Aim
Exactly as written, transcribe the lines that run from the one containing "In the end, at" to the end of the records below.

Dataset entries:

════

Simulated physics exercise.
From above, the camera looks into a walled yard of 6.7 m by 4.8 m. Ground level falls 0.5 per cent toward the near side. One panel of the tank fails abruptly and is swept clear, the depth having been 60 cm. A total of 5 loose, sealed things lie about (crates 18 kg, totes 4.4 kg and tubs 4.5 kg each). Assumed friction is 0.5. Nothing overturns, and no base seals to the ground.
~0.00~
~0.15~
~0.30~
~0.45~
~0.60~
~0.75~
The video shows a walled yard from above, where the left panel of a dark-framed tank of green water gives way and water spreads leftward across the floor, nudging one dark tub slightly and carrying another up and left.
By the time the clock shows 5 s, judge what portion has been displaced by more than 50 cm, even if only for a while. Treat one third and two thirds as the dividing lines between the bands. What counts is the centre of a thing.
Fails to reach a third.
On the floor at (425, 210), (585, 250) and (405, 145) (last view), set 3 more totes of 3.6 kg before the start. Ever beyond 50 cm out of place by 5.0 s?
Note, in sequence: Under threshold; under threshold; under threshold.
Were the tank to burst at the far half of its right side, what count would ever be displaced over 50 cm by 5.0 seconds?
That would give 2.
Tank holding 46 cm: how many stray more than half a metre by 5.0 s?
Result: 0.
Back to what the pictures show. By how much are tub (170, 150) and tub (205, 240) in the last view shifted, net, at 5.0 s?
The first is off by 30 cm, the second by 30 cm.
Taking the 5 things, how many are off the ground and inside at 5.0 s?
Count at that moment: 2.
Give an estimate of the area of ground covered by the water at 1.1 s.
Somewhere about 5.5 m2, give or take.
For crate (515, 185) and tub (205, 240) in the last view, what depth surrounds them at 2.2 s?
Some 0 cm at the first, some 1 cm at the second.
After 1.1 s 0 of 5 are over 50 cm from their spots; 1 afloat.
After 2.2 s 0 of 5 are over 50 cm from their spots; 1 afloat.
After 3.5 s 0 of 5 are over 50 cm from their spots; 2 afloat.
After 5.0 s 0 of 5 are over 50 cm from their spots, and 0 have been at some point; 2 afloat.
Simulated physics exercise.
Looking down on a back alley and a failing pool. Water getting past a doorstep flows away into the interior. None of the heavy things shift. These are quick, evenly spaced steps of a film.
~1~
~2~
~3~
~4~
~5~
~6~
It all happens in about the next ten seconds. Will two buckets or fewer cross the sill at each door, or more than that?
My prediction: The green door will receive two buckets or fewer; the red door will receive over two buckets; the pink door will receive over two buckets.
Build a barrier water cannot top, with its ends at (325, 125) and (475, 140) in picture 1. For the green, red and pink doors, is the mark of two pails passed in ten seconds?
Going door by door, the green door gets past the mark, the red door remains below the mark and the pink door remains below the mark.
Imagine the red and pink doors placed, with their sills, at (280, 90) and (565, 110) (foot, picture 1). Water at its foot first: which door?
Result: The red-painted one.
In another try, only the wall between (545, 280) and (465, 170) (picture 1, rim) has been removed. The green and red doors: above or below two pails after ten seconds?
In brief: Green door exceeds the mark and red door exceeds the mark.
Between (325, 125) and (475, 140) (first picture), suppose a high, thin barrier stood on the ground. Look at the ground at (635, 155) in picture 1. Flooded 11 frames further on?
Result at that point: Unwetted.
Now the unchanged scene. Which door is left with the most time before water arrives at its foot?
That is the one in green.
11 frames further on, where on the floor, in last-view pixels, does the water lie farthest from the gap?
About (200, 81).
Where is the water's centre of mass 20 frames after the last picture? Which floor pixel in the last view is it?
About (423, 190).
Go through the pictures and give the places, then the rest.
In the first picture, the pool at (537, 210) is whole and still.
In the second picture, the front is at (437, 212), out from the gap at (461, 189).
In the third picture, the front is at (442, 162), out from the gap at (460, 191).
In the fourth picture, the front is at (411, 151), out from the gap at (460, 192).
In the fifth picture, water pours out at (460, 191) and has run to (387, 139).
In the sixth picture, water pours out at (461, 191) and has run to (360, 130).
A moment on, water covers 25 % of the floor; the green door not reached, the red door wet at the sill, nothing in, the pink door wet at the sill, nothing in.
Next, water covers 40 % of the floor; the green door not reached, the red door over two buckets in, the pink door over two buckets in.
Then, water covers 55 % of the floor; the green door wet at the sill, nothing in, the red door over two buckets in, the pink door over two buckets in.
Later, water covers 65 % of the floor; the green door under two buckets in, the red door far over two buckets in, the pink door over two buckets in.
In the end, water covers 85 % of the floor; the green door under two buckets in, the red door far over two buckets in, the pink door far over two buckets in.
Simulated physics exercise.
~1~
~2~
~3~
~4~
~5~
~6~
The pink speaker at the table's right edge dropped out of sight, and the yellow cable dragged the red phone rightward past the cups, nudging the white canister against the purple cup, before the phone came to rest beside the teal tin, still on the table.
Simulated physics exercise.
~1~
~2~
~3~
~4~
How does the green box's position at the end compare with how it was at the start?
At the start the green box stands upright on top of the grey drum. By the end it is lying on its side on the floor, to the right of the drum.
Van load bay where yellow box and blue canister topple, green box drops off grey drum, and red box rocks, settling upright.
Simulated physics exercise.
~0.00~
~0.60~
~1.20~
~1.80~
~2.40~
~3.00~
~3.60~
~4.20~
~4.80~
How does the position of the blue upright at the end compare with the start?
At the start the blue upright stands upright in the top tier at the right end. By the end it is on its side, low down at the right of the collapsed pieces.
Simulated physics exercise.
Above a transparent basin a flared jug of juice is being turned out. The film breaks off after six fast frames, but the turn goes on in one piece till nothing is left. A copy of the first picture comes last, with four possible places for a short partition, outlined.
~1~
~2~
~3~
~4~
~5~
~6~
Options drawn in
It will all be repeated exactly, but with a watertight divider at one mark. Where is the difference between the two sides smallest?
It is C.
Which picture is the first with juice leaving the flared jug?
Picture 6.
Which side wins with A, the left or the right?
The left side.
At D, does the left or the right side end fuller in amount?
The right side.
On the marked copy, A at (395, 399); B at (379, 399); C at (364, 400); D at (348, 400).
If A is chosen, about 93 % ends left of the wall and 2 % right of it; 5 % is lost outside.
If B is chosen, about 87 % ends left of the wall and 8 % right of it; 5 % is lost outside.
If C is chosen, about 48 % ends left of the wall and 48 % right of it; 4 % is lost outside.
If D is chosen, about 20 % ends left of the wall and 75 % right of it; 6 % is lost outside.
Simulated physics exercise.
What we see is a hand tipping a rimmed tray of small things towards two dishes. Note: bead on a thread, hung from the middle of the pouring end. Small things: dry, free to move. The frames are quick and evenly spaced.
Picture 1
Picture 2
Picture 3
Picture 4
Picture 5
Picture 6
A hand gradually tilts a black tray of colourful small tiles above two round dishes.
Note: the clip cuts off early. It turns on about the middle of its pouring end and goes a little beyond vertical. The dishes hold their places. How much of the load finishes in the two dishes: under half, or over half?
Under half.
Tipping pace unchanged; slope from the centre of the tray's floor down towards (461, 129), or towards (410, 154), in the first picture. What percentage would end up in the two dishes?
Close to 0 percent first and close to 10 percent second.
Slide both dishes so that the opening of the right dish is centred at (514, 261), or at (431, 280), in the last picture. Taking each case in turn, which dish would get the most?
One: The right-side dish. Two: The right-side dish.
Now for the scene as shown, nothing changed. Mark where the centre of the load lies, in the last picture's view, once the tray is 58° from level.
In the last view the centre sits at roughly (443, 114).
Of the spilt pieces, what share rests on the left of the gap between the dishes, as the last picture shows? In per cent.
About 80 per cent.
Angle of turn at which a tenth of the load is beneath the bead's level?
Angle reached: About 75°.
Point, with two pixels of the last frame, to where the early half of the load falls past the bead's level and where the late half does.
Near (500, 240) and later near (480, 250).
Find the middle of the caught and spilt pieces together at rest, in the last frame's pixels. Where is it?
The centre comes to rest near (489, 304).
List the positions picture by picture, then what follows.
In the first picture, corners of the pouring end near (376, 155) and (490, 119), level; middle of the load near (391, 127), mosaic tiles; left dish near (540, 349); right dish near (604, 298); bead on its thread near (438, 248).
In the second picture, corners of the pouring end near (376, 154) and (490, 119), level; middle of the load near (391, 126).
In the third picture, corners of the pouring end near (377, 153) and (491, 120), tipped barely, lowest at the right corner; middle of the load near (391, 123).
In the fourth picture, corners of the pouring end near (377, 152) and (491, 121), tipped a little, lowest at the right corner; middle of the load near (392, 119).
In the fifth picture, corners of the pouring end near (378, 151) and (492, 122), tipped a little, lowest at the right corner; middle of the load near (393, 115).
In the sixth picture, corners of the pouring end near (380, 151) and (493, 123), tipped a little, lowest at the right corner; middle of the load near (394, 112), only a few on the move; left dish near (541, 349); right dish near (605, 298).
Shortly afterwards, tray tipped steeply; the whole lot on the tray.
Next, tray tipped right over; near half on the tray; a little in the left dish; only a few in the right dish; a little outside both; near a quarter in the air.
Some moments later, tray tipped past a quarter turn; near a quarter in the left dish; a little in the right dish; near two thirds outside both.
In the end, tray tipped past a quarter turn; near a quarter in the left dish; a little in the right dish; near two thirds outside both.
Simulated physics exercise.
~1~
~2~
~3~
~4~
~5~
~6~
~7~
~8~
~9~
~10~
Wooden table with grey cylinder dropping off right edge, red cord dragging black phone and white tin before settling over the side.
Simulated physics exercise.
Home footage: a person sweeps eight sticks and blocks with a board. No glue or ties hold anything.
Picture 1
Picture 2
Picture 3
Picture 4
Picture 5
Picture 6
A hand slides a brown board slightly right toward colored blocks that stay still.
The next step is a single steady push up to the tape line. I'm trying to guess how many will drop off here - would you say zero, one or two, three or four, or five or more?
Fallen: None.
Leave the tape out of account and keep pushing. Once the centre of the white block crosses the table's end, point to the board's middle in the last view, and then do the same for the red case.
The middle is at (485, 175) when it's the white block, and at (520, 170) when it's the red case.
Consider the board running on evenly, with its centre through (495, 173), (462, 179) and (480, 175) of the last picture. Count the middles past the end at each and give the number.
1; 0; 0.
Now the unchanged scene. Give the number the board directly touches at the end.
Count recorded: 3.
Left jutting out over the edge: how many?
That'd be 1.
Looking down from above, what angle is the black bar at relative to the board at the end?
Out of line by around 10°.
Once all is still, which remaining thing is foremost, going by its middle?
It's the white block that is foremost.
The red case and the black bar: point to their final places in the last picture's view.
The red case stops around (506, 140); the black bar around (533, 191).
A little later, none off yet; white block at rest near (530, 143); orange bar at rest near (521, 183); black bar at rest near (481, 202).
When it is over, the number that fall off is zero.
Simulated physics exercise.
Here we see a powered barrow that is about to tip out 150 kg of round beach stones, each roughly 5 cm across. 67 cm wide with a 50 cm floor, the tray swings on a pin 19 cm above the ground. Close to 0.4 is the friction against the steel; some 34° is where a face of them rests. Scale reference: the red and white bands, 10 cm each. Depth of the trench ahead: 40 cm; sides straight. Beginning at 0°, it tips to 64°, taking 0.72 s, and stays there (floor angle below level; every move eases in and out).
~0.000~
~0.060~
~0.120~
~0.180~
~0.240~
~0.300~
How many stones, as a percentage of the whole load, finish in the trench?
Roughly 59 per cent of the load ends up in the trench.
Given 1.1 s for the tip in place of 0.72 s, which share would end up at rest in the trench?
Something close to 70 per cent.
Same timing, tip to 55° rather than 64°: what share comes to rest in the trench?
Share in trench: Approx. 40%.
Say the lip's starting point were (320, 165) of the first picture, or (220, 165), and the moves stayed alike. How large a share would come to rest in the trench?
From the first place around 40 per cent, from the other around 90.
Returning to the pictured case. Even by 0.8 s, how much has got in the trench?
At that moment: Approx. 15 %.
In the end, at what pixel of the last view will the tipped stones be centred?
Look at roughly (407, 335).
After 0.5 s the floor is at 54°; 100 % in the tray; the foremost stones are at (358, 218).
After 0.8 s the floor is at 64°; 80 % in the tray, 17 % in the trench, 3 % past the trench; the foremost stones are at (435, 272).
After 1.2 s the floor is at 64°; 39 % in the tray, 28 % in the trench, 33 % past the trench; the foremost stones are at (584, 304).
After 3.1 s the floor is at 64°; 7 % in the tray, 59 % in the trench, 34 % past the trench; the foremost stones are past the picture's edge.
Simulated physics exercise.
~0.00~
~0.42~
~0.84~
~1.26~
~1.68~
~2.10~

════

Completed exercise
In the end, at what pixel of the last view will the tipped stones be centred?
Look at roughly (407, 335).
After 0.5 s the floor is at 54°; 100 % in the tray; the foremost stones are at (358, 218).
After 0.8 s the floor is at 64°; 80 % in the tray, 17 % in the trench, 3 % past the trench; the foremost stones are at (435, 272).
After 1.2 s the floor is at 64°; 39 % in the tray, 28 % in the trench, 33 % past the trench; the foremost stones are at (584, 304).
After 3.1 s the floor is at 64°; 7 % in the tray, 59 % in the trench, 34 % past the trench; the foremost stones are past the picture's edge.
Simulated physics exercise.
~0.00~
~0.42~
~0.84~
~1.26~
~1.68~
~2.10~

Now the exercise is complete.